Each line of the material below that holds the word "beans" needs to be copied.

[Records from a dataset]
_ _ _ _ _ _ _
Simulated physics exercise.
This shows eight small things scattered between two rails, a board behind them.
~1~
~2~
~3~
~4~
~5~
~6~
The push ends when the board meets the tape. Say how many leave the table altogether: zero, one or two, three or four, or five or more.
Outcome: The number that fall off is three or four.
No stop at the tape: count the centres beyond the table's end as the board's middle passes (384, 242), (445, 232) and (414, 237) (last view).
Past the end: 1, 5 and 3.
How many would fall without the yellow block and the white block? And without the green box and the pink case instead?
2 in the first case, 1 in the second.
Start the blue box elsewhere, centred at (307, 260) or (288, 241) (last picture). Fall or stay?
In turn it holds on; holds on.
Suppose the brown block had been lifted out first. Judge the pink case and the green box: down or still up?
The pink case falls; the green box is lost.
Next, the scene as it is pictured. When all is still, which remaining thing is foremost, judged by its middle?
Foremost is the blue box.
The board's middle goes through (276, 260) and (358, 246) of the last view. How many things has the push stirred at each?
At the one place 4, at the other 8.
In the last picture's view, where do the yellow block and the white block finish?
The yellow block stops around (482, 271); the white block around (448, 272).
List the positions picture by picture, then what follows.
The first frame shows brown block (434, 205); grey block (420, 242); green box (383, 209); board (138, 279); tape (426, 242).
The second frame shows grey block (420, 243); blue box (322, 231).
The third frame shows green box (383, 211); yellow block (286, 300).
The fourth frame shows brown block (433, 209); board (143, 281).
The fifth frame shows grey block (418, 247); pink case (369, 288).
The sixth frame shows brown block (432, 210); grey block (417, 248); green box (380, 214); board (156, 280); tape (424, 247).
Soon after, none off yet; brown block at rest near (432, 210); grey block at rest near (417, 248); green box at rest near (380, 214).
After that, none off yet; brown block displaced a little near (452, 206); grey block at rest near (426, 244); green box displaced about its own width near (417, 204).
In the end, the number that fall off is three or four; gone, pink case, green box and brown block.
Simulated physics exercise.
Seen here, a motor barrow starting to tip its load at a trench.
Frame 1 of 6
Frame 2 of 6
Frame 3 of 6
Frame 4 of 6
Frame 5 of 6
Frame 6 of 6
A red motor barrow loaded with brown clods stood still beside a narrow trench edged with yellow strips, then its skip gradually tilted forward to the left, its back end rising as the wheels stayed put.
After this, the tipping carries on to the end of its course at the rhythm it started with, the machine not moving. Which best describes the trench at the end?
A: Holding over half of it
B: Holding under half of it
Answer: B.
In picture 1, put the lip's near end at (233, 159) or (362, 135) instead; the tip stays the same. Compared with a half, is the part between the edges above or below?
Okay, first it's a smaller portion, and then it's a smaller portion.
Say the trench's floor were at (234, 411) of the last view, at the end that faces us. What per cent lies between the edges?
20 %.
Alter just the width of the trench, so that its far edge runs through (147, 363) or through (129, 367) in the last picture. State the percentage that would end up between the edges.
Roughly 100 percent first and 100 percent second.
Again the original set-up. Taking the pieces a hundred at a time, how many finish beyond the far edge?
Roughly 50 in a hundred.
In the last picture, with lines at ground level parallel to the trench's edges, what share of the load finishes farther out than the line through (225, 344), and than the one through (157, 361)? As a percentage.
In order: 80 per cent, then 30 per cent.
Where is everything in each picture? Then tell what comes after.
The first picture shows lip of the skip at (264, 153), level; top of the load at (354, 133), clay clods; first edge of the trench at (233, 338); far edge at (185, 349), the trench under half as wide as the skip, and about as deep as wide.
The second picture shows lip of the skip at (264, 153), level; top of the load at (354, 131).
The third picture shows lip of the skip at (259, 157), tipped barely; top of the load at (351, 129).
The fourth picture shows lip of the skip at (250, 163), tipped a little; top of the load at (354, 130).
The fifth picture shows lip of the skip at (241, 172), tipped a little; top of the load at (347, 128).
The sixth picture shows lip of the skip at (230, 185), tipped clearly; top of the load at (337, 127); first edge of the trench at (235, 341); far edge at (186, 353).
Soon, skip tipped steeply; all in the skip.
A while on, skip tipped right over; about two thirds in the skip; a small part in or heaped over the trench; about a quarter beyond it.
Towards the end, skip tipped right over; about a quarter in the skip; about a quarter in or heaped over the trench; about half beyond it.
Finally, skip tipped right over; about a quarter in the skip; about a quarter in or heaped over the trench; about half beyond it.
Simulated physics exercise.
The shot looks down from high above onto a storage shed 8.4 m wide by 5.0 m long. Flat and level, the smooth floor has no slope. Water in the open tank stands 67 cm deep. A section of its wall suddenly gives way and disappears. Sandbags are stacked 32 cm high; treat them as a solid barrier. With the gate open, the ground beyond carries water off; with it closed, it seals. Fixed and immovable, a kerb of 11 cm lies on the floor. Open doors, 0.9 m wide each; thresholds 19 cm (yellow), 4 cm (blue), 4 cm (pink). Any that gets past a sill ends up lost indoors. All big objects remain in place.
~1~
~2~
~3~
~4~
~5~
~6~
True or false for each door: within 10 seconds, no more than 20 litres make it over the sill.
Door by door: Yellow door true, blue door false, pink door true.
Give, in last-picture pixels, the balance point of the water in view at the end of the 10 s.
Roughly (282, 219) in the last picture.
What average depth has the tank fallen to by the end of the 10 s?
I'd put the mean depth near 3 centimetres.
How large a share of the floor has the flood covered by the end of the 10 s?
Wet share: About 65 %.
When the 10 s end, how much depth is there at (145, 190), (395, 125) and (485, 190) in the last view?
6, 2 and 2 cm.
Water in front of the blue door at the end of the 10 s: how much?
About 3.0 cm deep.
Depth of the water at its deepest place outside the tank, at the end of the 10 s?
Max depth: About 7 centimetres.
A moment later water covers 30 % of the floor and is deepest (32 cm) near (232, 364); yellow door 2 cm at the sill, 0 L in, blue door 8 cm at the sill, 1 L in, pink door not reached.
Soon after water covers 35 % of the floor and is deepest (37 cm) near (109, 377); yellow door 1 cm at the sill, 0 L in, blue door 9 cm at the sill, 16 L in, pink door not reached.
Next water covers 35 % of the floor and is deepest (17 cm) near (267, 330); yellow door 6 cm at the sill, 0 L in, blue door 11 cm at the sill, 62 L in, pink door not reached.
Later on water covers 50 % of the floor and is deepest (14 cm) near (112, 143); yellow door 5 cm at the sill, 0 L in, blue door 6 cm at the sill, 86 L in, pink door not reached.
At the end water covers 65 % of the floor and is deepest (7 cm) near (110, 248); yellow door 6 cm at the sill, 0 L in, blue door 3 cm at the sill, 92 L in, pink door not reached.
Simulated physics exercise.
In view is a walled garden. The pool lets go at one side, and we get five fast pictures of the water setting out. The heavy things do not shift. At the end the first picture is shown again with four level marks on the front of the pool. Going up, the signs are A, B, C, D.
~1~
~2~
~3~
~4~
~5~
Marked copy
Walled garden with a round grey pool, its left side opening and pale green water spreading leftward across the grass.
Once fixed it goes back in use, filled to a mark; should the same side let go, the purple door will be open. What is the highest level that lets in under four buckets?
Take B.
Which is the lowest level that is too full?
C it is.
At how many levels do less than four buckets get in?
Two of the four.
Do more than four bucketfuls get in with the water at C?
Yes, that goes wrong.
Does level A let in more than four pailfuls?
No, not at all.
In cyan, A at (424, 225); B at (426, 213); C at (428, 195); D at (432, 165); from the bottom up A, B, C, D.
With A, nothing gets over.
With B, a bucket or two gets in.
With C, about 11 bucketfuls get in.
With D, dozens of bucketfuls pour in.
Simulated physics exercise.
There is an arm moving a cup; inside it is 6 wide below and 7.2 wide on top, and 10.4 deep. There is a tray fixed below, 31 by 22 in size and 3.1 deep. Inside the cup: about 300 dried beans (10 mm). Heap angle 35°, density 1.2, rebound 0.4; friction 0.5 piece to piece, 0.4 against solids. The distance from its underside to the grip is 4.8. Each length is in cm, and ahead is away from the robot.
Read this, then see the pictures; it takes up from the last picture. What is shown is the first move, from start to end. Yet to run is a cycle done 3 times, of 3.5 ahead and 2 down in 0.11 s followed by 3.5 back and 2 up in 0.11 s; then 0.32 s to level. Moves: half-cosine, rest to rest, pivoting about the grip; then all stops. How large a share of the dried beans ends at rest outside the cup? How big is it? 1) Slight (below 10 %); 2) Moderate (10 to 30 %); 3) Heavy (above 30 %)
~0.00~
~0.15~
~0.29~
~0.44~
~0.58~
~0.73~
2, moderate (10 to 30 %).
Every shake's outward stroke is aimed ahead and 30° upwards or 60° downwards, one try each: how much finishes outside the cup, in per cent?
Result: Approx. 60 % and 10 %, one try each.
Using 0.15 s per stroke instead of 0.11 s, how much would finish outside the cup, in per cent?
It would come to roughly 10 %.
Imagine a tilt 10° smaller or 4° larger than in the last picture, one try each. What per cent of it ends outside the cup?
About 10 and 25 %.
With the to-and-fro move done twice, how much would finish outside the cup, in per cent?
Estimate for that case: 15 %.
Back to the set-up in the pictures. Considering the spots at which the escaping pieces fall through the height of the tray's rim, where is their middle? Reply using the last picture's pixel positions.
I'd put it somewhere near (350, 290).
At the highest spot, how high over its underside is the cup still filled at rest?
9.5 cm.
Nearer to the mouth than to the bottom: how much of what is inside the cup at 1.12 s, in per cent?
_ _ _ _ _ _ _
### [Output]
There is an arm moving a cup; inside it is 6 wide below and 7.2 wide on top, and 10.4 deep. There is a tray fixed below, 31 by 22 in size and 3.1 deep. Inside the cup: about 300 dried beans (10 mm). Heap angle 35°, density 1.2, rebound 0.4; friction 0.5 piece to piece, 0.4 against solids. The distance from its underside to the grip is 4.8. Each length is in cm, and ahead is away from the robot.
Read this, then see the pictures; it takes up from the last picture. What is shown is the first move, from start to end. Yet to run is a cycle done 3 times, of 3.5 ahead and 2 down in 0.11 s followed by 3.5 back and 2 up in 0.11 s; then 0.32 s to level. Moves: half-cosine, rest to rest, pivoting about the grip; then all stops. How large a share of the dried beans ends at rest outside the cup? How big is it? 1) Slight (below 10 %); 2) Moderate (10 to 30 %); 3) Heavy (above 30 %)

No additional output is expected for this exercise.